-- start DATA BLOCK --
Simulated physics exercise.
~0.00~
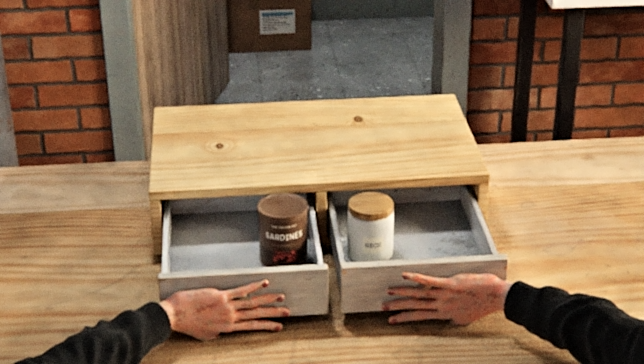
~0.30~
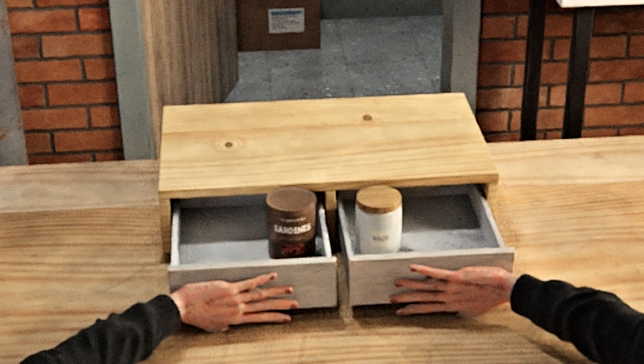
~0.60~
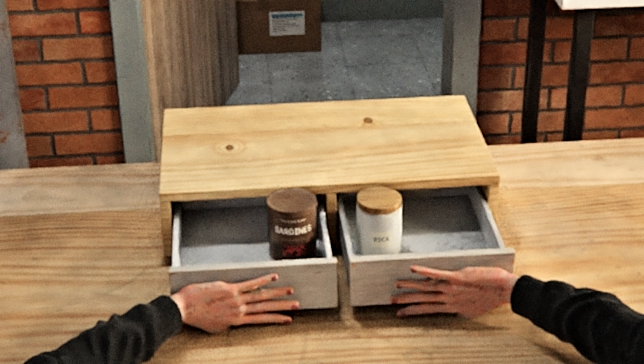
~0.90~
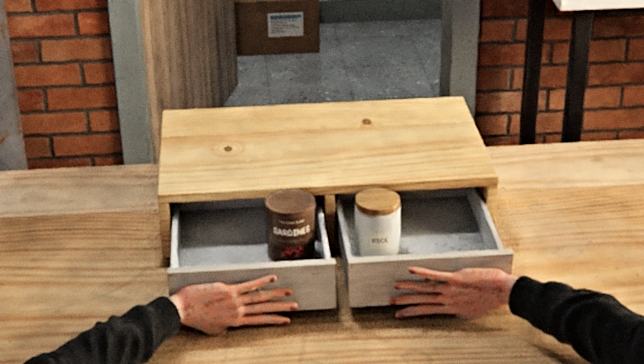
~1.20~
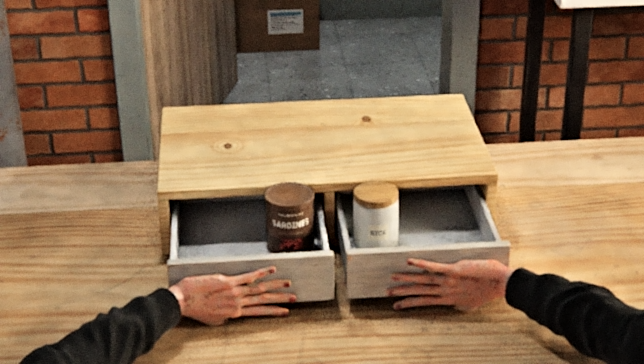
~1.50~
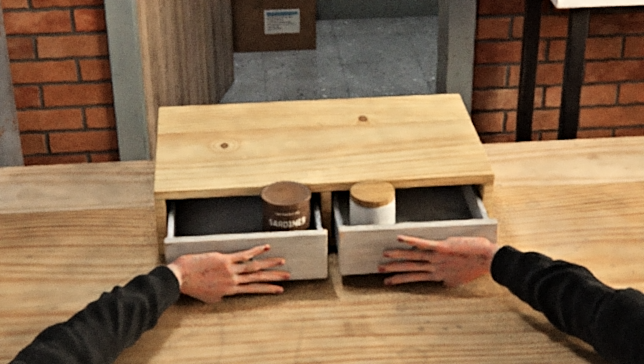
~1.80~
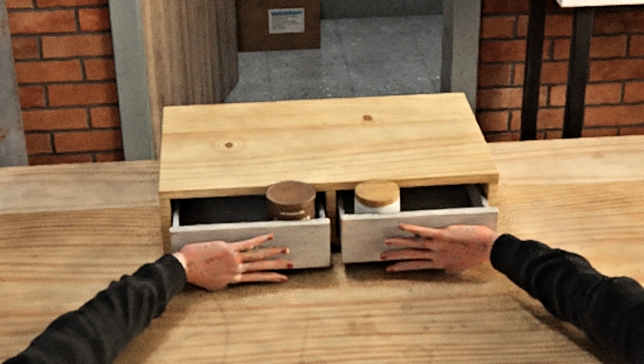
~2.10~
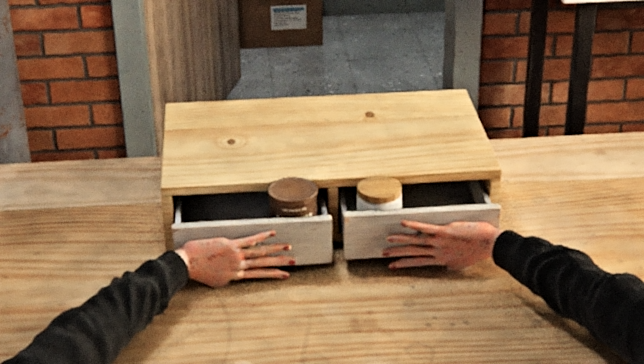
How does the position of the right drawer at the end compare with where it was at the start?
At the start the right drawer stands well out from the chest, and by the end it has been pushed partway in but remains ajar.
-- end DATA BLOCK --
- TASK
All the lines above are to be given again exactly as they read, with the pictures removed.

- SOLVED PROBLEM
Simulated physics exercise.
~0.00~
~0.30~
~0.60~
~0.90~
~1.20~
~1.50~
~1.80~
~2.10~
How does the position of the right drawer at the end compare with where it was at the start?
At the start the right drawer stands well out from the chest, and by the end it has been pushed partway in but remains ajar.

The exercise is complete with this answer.